Collected data entries

==========

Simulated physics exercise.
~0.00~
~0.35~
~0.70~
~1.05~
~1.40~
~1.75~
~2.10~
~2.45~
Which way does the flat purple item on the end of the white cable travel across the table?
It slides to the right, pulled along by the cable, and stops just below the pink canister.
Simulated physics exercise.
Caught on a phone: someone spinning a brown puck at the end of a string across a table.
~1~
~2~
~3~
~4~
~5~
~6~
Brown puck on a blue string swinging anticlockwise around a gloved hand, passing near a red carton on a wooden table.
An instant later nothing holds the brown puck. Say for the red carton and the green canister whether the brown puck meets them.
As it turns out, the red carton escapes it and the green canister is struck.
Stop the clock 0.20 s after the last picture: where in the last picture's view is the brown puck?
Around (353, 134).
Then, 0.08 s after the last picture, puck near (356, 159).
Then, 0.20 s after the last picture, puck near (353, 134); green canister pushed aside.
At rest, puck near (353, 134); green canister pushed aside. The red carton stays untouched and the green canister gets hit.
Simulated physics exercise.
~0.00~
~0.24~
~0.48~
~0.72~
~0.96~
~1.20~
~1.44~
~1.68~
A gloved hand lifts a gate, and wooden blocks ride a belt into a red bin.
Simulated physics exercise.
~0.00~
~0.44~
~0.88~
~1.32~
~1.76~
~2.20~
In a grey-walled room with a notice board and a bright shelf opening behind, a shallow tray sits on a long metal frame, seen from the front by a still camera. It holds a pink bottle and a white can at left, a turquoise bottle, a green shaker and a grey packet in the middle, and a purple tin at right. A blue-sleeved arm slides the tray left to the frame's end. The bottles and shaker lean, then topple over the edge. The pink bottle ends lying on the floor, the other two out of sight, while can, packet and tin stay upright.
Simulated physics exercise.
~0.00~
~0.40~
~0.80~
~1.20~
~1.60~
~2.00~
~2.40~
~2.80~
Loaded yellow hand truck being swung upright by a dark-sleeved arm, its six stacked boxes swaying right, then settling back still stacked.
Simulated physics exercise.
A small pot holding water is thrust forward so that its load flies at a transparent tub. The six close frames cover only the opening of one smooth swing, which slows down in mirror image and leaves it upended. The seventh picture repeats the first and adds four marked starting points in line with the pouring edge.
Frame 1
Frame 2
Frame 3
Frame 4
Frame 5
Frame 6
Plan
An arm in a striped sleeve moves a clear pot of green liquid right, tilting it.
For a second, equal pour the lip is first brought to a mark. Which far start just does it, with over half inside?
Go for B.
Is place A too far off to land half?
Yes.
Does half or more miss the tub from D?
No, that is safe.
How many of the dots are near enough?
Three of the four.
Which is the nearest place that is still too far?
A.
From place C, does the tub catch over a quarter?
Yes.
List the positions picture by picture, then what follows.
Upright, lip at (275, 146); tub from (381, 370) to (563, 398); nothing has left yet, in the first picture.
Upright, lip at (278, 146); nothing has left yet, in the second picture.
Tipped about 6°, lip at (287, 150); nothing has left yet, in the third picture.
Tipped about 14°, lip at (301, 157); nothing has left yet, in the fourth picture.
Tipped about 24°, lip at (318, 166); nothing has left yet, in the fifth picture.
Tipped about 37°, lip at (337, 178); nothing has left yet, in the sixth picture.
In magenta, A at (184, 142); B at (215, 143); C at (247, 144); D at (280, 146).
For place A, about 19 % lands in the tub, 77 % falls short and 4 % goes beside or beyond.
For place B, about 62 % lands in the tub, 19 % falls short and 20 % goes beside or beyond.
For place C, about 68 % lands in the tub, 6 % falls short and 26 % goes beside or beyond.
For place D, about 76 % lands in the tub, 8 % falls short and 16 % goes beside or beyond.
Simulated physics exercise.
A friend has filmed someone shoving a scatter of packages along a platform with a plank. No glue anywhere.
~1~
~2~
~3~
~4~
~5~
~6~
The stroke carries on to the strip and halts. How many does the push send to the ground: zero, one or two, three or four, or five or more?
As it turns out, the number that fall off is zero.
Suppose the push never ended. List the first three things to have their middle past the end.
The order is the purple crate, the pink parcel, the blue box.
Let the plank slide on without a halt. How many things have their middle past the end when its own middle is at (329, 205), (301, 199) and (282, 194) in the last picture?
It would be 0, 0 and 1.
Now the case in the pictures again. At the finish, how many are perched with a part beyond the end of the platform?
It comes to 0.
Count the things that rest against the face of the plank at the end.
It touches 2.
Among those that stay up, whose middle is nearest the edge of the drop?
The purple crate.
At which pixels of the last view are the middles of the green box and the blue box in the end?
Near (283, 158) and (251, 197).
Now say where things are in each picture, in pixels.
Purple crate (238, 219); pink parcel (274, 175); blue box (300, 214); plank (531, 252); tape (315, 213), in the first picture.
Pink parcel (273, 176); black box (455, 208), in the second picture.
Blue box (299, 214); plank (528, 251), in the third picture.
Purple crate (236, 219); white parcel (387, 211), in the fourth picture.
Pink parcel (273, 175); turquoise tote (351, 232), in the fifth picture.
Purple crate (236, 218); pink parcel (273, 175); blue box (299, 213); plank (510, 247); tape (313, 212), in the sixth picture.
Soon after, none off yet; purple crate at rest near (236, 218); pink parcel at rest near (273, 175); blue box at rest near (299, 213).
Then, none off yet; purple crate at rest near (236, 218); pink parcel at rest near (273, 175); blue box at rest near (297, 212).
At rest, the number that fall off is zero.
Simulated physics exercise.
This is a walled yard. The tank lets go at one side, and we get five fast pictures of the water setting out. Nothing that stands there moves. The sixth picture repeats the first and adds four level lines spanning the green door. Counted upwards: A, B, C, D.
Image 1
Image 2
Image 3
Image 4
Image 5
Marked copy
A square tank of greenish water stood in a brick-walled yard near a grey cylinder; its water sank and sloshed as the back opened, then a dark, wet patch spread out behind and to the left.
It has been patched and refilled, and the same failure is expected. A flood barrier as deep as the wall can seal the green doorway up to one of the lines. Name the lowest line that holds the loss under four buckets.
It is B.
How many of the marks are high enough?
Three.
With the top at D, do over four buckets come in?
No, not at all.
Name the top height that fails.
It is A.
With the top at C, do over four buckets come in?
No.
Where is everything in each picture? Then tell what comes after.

==========

Tally the lines of the listing that include "someone". Reply with nothing but the count.

- _COMPLETED EXERCISE_
2